- [The problem]: Output the material beneath this task exactly, images excluded.

- [The records]:
— Begin —

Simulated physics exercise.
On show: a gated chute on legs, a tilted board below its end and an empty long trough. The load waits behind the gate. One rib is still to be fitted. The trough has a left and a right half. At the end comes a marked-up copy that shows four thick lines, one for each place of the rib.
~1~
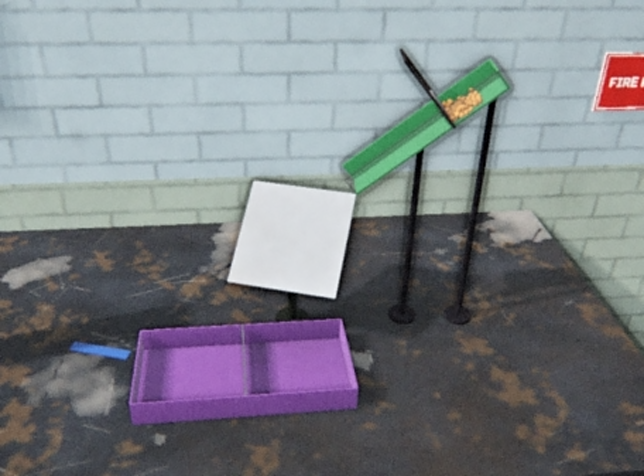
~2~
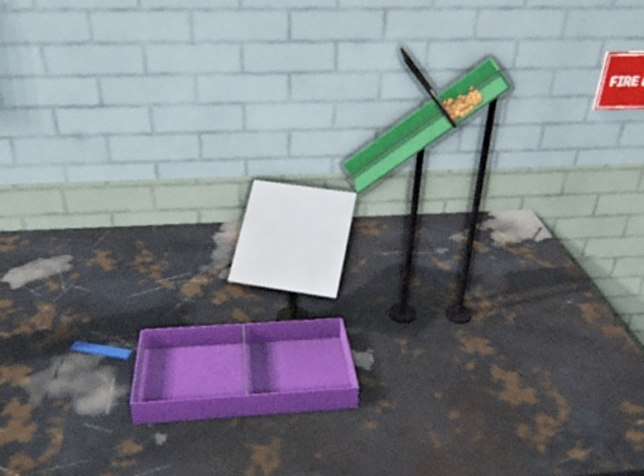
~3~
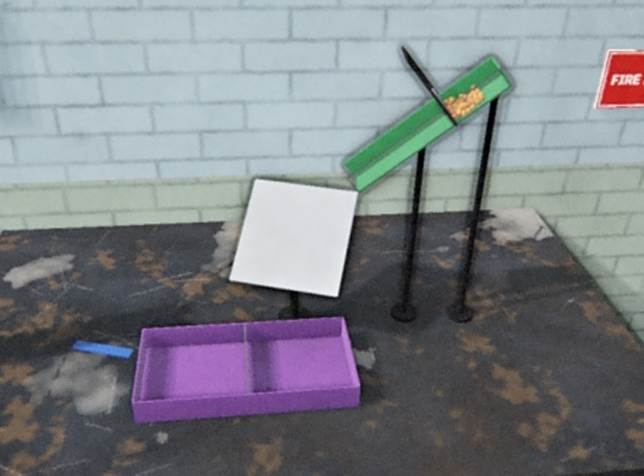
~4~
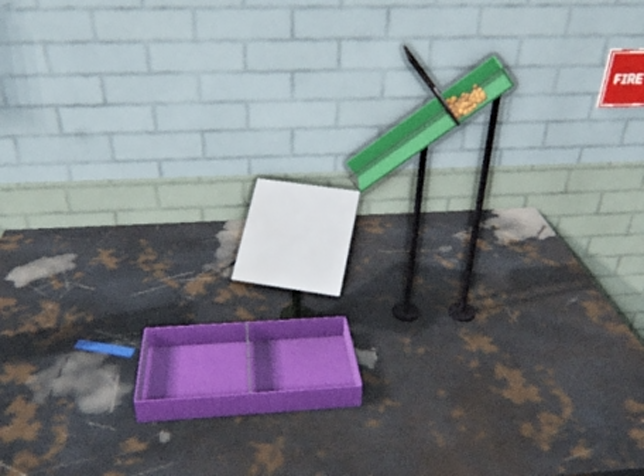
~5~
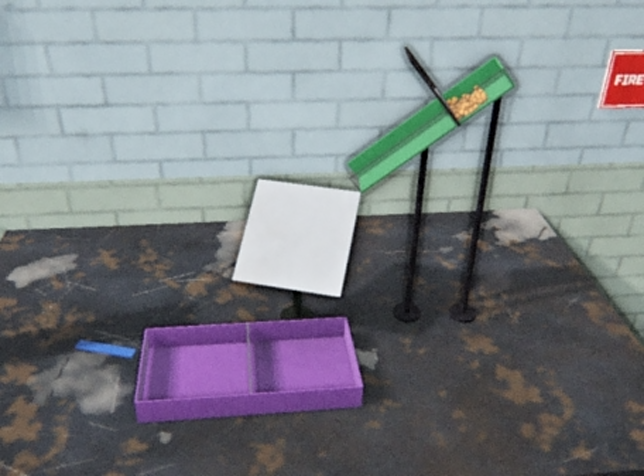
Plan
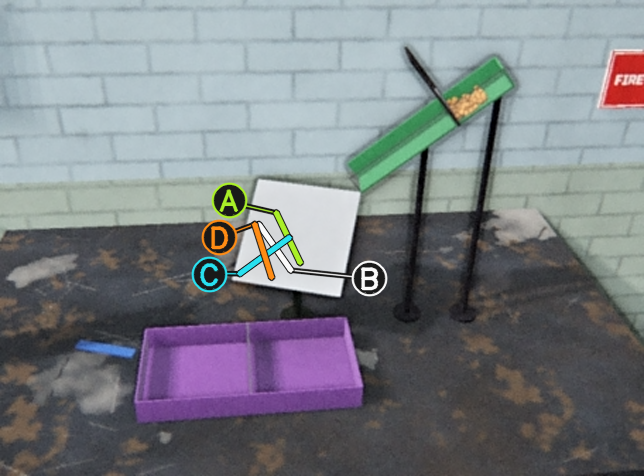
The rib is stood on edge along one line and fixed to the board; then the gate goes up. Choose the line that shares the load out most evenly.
I would pick line C.
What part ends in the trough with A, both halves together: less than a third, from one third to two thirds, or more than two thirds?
It is more than two thirds.
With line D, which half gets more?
More lands on the right.
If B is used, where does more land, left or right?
The right half.
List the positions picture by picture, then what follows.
Load behind the gate at (462, 108), roasted chickpeas; lip of the chute at (356, 187), sloping fairly steeply, in the first frame.
Middle of the board at (293, 236), tilted fairly steeply; middle of its low edge at (281, 289); of its high edge at (305, 187), in the second frame.
Front corners of the trough at (133, 403) and (359, 386); front end of its middle wall at (248, 394); gate still shut at (437, 97), in the third frame.
Middle of the load at (466, 105); lip at (360, 185), in the fourth frame.
Middle of the load at (467, 106); lip at (360, 185), in the fifth frame.
On the marked copy, line A from (276, 212) to (300, 262); line B from (258, 224) to (290, 270); line C from (289, 237) to (239, 273); line D from (254, 224) to (271, 277).
With A, of what is caught, a small part in the left half, nearly all in the right.
With B, of what is caught, a small part in the left half, most in the right.
With C, of what is caught, about two thirds in the left half, about a third in the right.
With D, of what is caught, a small part in the left half, nearly all in the right.
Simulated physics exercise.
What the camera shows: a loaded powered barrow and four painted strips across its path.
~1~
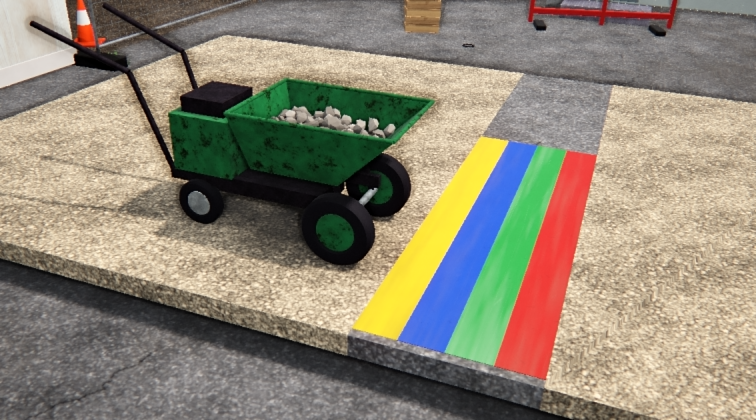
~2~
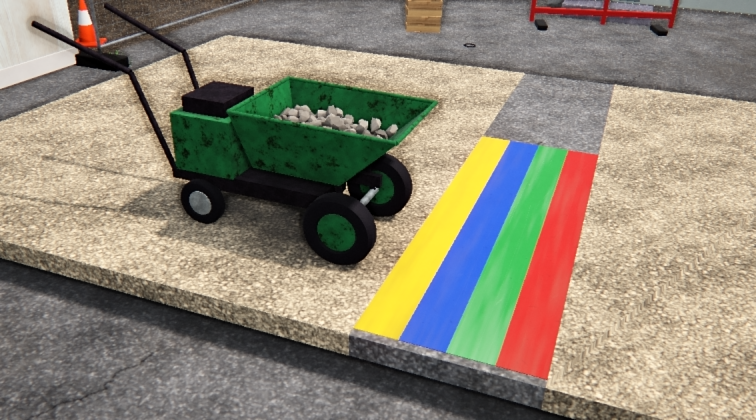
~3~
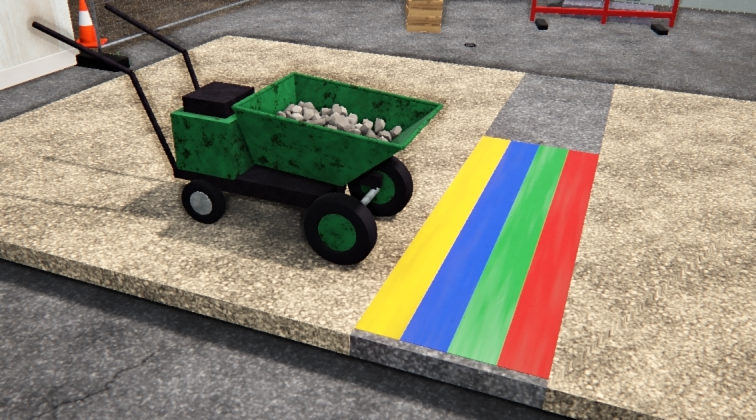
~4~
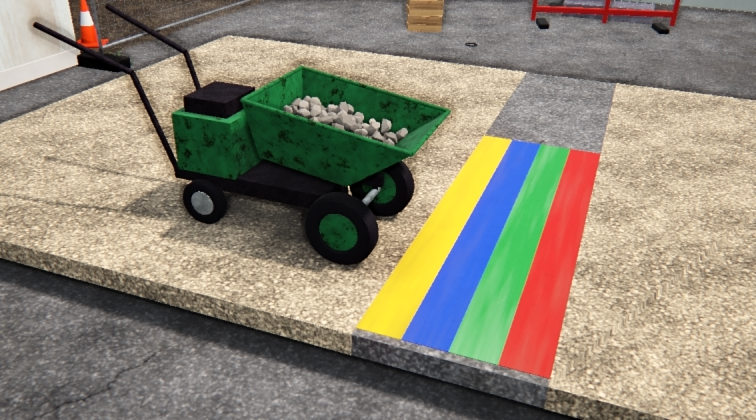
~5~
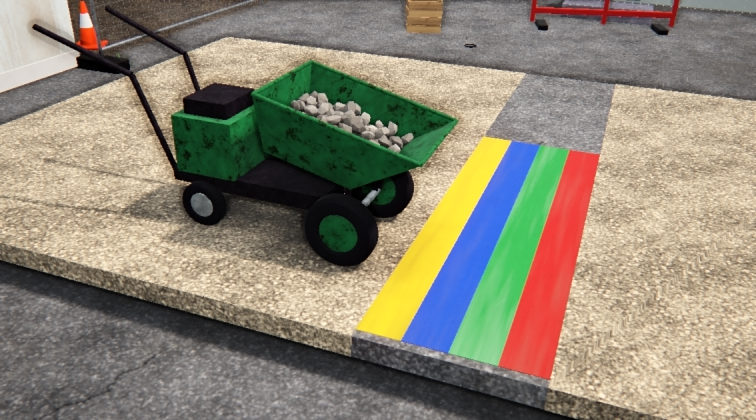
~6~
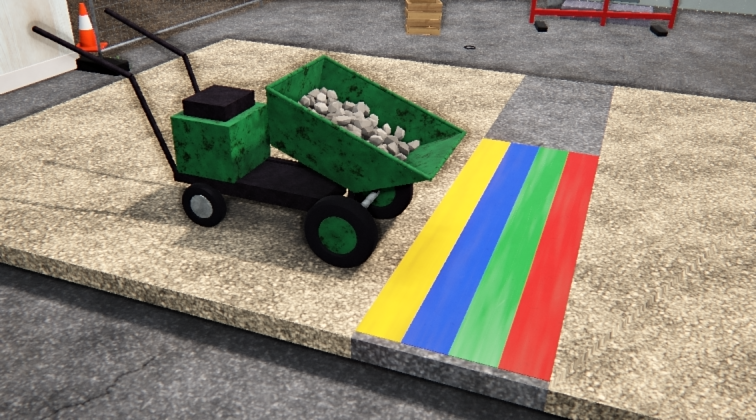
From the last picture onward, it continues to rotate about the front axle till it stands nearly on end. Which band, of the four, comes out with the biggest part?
The green band comes out ahead.
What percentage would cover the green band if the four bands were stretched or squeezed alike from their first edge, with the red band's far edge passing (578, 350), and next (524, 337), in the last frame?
I'd say about 40 % for the first and about 30 % for the second.
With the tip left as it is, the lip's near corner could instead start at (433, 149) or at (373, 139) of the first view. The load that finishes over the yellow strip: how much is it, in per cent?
Try 1 about 0 %, try 2 about 0 %.
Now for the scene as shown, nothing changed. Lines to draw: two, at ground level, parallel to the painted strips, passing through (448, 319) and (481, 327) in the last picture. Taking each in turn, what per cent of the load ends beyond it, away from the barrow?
In order: 60 per cent, then 40 per cent.
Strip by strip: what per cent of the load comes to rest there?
Yellow strip around 0, blue strip around 15, green strip around 35, red strip around 15.
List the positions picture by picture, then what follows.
The first frame shows lip of the skip at (393, 142), level; top of the load at (312, 127), broken stones; yellow strip at (395, 300); blue strip at (438, 311); green strip at (483, 322); red strip at (531, 334).
The second frame shows lip of the skip at (396, 144), tipped barely; top of the load at (314, 126).
The third frame shows lip of the skip at (402, 148), tipped barely; top of the load at (309, 125).
The fourth frame shows lip of the skip at (411, 154), tipped a little; top of the load at (316, 122).
The fifth frame shows lip of the skip at (420, 165), tipped a little; top of the load at (323, 120).
The sixth frame shows lip of the skip at (430, 179), tipped clearly; top of the load at (321, 109); yellow strip at (398, 303); blue strip at (441, 313); green strip at (487, 324); red strip at (534, 335).
Soon after the last picture, skip tipped steeply; all in the skip.
A little later, skip tipped right over; about two thirds in the skip; a small part over the blue strip; about a quarter over the green strip; a stray few over the red strip.
Later still, skip tipped right over; about a third in the skip; a small part over the blue strip; about a third over the green strip; about a quarter over the red strip; a stray few off the paint.
At rest, skip tipped right over; about a third in the skip; none over the yellow strip; about a quarter over the blue strip; about a third over the green strip; about a quarter over the red strip; a stray few off the paint.
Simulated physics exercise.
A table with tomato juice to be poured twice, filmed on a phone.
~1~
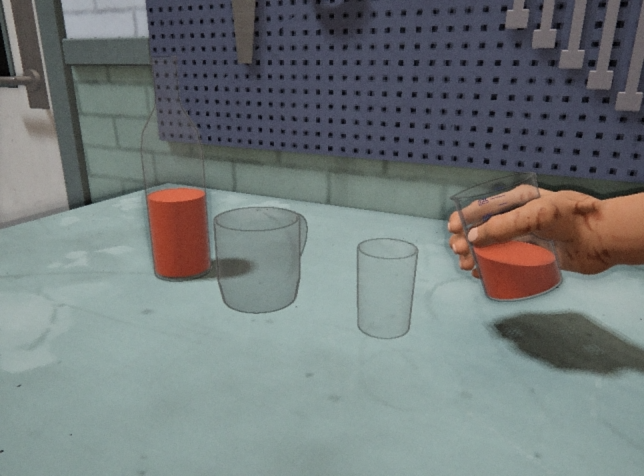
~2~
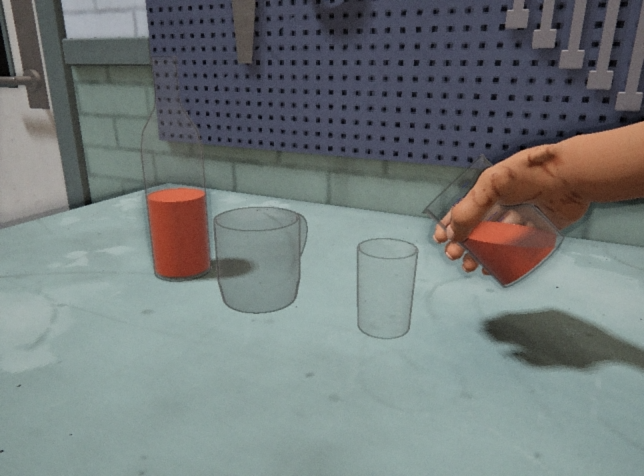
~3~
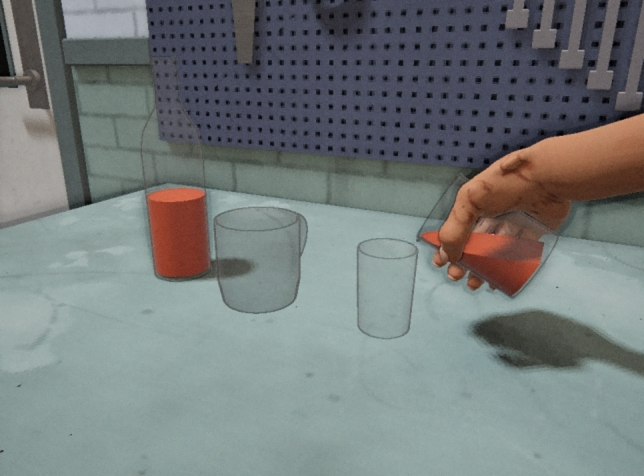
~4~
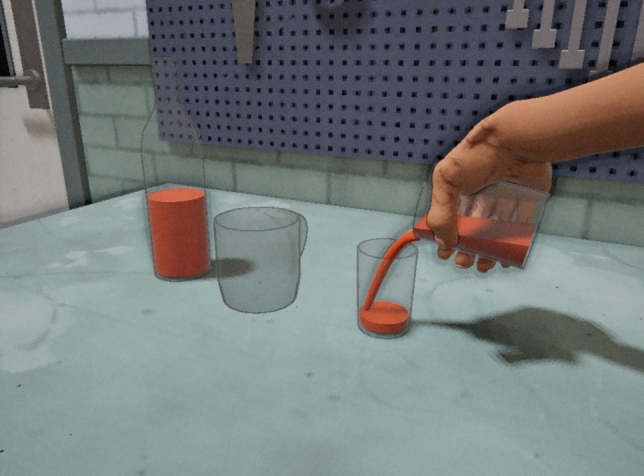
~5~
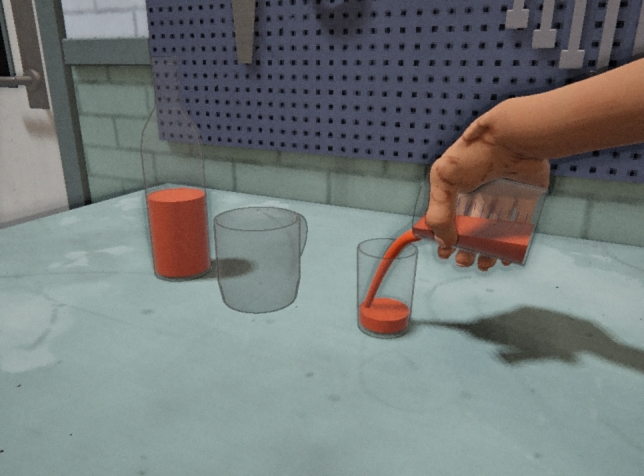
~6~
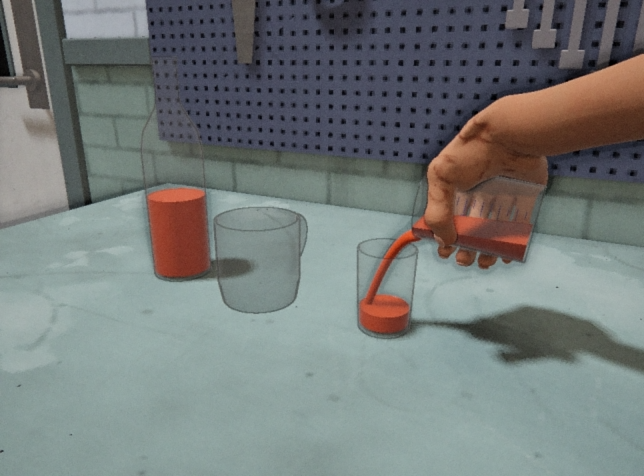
On a table, a hand lifts a beaker, tilts it left and pours red liquid into a small glass.
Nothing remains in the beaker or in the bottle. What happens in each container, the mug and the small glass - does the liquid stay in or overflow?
In the mug it stays in; in the small glass it stays in.
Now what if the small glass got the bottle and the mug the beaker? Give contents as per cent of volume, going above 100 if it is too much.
Roughly 210 per cent, then 20 per cent.
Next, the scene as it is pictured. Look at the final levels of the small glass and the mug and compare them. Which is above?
That's the left one.
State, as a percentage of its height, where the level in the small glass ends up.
I'd guess some 60 per cent.
Soon after, the small glass is about half full.
Later, the small glass is about two thirds full.
In the end, the mug is about two thirds full; the small glass is about two thirds full.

— End —

- [Expected answer]:
Simulated physics exercise.
On show: a gated chute on legs, a tilted board below its end and an empty long trough. The load waits behind the gate. One rib is still to be fitted. The trough has a left and a right half. At the end comes a marked-up copy that shows four thick lines, one for each place of the rib.
~1~
~2~
~3~
~4~
~5~
Plan
The rib is stood on edge along one line and fixed to the board; then the gate goes up. Choose the line that shares the load out most evenly.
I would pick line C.
What part ends in the trough with A, both halves together: less than a third, from one third to two thirds, or more than two thirds?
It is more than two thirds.
With line D, which half gets more?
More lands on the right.
If B is used, where does more land, left or right?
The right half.
List the positions picture by picture, then what follows.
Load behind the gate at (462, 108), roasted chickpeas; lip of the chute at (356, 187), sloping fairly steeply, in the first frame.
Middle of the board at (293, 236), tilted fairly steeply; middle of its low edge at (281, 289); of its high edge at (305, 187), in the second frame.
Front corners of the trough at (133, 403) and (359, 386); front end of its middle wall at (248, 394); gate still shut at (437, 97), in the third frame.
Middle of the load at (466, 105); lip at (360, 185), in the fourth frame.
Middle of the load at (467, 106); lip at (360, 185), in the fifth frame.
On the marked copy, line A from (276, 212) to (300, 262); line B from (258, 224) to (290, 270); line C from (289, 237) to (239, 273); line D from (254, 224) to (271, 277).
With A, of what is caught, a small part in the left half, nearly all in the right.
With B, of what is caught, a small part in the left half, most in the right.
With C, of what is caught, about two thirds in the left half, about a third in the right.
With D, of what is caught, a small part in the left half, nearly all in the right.
Simulated physics exercise.
What the camera shows: a loaded powered barrow and four painted strips across its path.
~1~
~2~
~3~
~4~
~5~
~6~
From the last picture onward, it continues to rotate about the front axle till it stands nearly on end. Which band, of the four, comes out with the biggest part?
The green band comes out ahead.
What percentage would cover the green band if the four bands were stretched or squeezed alike from their first edge, with the red band's far edge passing (578, 350), and next (524, 337), in the last frame?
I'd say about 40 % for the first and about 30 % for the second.
With the tip left as it is, the lip's near corner could instead start at (433, 149) or at (373, 139) of the first view. The load that finishes over the yellow strip: how much is it, in per cent?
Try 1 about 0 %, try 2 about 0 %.
Now for the scene as shown, nothing changed. Lines to draw: two, at ground level, parallel to the painted strips, passing through (448, 319) and (481, 327) in the last picture. Taking each in turn, what per cent of the load ends beyond it, away from the barrow?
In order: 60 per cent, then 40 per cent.
Strip by strip: what per cent of the load comes to rest there?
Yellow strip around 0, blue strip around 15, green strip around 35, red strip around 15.
List the positions picture by picture, then what follows.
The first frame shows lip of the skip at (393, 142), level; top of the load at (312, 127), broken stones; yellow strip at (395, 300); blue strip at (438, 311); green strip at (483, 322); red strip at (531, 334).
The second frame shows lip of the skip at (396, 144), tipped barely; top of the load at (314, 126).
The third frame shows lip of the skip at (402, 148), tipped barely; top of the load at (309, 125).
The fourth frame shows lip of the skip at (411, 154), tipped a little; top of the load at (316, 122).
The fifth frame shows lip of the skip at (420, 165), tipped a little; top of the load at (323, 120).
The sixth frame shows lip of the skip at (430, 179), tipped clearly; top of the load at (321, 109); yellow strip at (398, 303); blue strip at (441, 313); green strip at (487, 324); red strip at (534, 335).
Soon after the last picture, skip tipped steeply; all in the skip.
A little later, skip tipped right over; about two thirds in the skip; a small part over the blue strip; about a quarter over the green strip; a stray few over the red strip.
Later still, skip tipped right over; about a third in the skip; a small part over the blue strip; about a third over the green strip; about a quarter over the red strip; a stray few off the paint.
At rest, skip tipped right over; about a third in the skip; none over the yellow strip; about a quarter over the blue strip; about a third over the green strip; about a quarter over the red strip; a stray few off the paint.
Simulated physics exercise.
A table with tomato juice to be poured twice, filmed on a phone.
~1~
~2~
~3~
~4~
~5~
~6~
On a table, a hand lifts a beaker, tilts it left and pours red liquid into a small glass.
Nothing remains in the beaker or in the bottle. What happens in each container, the mug and the small glass - does the liquid stay in or overflow?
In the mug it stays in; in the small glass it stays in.
Now what if the small glass got the bottle and the mug the beaker? Give contents as per cent of volume, going above 100 if it is too much.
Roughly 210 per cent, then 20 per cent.
Next, the scene as it is pictured. Look at the final levels of the small glass and the mug and compare them. Which is above?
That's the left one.
State, as a percentage of its height, where the level in the small glass ends up.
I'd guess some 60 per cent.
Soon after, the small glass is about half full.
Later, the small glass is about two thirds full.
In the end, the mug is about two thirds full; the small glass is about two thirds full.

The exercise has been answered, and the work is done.